## Data lines:
* BEGIN *
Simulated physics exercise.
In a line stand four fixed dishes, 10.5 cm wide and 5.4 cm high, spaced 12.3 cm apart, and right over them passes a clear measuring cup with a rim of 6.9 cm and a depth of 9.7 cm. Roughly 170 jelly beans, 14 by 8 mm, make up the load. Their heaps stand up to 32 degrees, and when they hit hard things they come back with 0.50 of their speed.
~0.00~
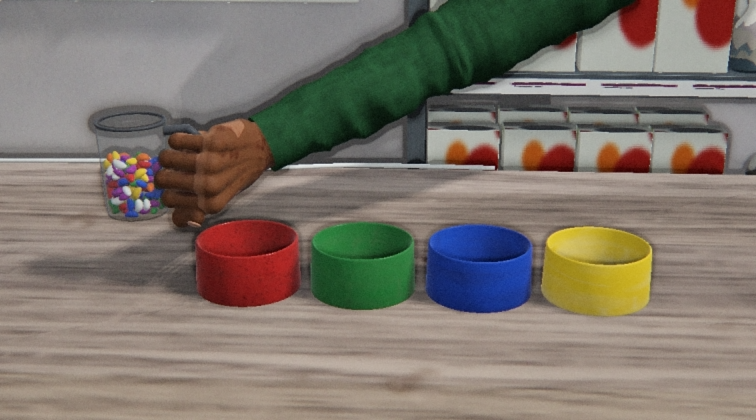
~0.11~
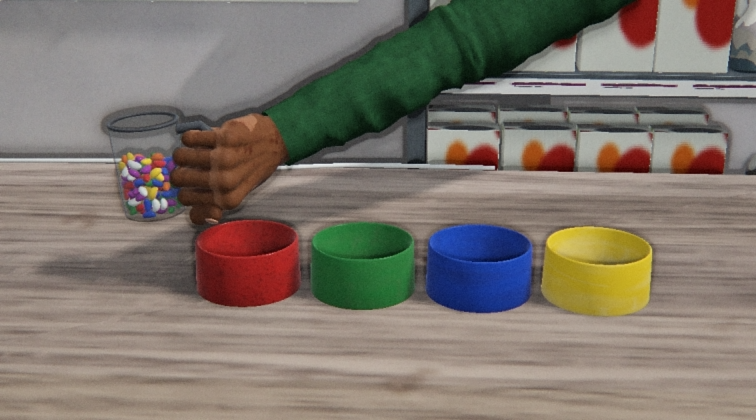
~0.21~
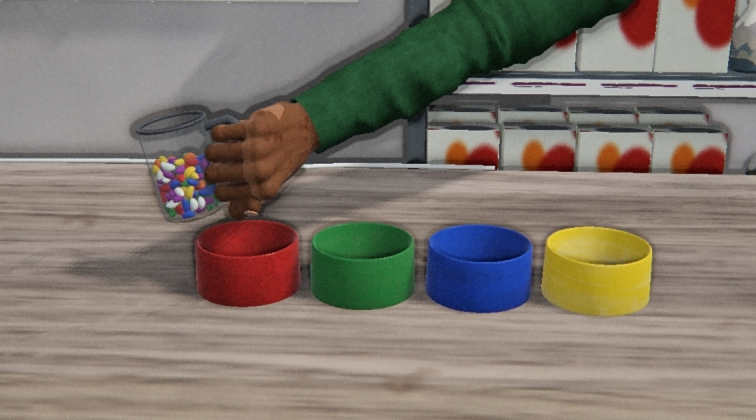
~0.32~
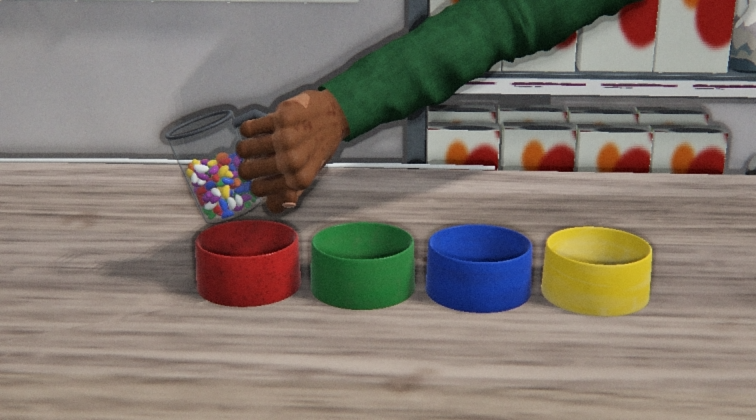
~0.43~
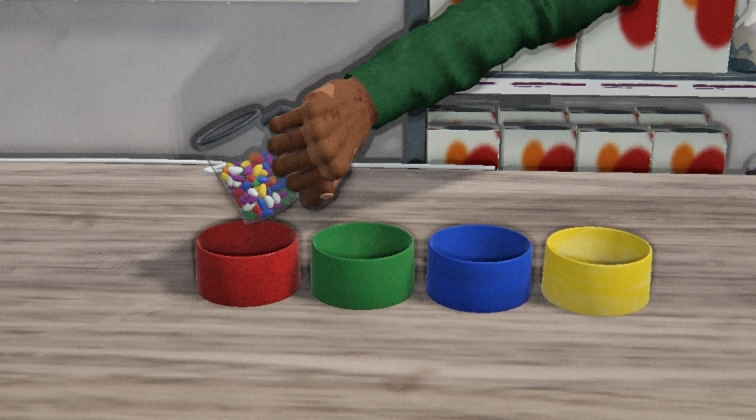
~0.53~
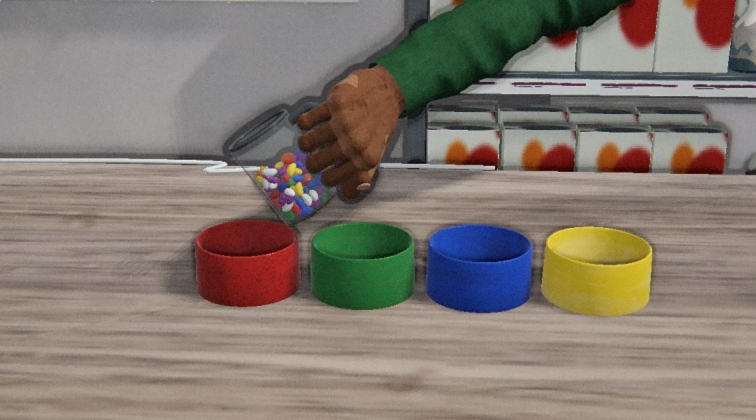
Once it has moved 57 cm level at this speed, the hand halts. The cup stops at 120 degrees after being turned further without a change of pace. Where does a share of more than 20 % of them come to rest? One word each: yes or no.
Red: No; blue: No; green: No; yellow: Yes; counter: No.
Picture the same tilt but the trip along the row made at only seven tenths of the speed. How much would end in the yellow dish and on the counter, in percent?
The shares would then be yellow 0 and counter 10.
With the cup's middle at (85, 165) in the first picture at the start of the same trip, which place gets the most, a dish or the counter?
Yellow.
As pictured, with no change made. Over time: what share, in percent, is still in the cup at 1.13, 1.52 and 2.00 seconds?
Going in order, it reads 100, then 100, and finally 35 per cent.
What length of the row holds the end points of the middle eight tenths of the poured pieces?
The stretch is around 6 cm long.
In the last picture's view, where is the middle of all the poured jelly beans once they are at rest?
I'd say roughly (602, 278).
Then, at 1.13 s, tilt 74 degrees; cup holds 100 %.
After 1.52 s, tilt 101 degrees; cup holds 100 %.
Then, at 2.00 s, tilt 120 degrees; cup holds 35 %, yellow 65 %.
By 2.7 s all is still; red 0 %, blue 0 %, green 0 %, yellow 100 %, counter 0 %.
* END *
## What to do:
Return the listing above word for word, with the pictures removed.

## Expected output:
Simulated physics exercise.
In a line stand four fixed dishes, 10.5 cm wide and 5.4 cm high, spaced 12.3 cm apart, and right over them passes a clear measuring cup with a rim of 6.9 cm and a depth of 9.7 cm. Roughly 170 jelly beans, 14 by 8 mm, make up the load. Their heaps stand up to 32 degrees, and when they hit hard things they come back with 0.50 of their speed.
~0.00~
~0.11~
~0.21~
~0.32~
~0.43~
~0.53~
Once it has moved 57 cm level at this speed, the hand halts. The cup stops at 120 degrees after being turned further without a change of pace. Where does a share of more than 20 % of them come to rest? One word each: yes or no.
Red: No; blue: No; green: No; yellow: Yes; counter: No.
Picture the same tilt but the trip along the row made at only seven tenths of the speed. How much would end in the yellow dish and on the counter, in percent?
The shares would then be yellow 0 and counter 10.
With the cup's middle at (85, 165) in the first picture at the start of the same trip, which place gets the most, a dish or the counter?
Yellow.
As pictured, with no change made. Over time: what share, in percent, is still in the cup at 1.13, 1.52 and 2.00 seconds?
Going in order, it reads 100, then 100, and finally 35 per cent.
What length of the row holds the end points of the middle eight tenths of the poured pieces?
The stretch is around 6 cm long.
In the last picture's view, where is the middle of all the poured jelly beans once they are at rest?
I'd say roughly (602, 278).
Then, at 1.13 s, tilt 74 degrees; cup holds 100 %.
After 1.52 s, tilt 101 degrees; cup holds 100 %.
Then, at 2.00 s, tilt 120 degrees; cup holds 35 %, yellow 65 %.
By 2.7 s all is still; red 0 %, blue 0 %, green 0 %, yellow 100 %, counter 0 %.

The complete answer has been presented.